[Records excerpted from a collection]
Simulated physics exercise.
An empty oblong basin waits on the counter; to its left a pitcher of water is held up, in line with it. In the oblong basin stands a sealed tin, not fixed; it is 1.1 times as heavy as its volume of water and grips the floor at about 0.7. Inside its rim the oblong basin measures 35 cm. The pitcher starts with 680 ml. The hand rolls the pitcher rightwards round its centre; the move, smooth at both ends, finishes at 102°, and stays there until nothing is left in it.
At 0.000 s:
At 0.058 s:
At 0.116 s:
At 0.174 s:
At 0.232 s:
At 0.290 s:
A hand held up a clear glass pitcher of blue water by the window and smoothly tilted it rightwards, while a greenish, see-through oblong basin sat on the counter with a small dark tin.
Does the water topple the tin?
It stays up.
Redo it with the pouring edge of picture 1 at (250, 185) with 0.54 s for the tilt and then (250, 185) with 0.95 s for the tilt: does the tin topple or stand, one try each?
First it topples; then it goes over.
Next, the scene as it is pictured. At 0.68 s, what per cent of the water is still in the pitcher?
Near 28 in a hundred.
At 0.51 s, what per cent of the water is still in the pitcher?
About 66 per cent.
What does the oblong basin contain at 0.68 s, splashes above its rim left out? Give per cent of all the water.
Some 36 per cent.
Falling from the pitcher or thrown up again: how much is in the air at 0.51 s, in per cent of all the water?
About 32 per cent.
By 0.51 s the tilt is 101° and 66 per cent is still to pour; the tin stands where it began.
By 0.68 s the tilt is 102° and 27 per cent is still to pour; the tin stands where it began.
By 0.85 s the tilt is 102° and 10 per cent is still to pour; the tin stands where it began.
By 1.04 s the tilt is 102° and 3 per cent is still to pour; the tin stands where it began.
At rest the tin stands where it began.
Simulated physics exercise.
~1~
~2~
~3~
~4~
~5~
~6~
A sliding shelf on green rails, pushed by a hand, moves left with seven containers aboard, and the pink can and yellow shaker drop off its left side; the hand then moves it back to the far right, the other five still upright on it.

Written instruction: The records above should be repeated in full, exactly as given.

Task response:
Simulated physics exercise.
An empty oblong basin waits on the counter; to its left a pitcher of water is held up, in line with it. In the oblong basin stands a sealed tin, not fixed; it is 1.1 times as heavy as its volume of water and grips the floor at about 0.7. Inside its rim the oblong basin measures 35 cm. The pitcher starts with 680 ml. The hand rolls the pitcher rightwards round its centre; the move, smooth at both ends, finishes at 102°, and stays there until nothing is left in it.
At 0.000 s:
At 0.058 s:
At 0.116 s:
At 0.174 s:
At 0.232 s:
At 0.290 s:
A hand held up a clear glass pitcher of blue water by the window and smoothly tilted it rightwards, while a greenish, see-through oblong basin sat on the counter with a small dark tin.
Does the water topple the tin?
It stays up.
Redo it with the pouring edge of picture 1 at (250, 185) with 0.54 s for the tilt and then (250, 185) with 0.95 s for the tilt: does the tin topple or stand, one try each?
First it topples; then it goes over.
Next, the scene as it is pictured. At 0.68 s, what per cent of the water is still in the pitcher?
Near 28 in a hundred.
At 0.51 s, what per cent of the water is still in the pitcher?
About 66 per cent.
What does the oblong basin contain at 0.68 s, splashes above its rim left out? Give per cent of all the water.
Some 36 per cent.
Falling from the pitcher or thrown up again: how much is in the air at 0.51 s, in per cent of all the water?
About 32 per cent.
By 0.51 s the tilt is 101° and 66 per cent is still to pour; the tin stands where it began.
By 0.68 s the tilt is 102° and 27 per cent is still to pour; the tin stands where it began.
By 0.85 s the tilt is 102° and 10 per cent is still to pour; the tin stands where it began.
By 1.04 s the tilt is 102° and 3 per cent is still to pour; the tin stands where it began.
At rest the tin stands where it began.
Simulated physics exercise.
~1~
~2~
~3~
~4~
~5~
~6~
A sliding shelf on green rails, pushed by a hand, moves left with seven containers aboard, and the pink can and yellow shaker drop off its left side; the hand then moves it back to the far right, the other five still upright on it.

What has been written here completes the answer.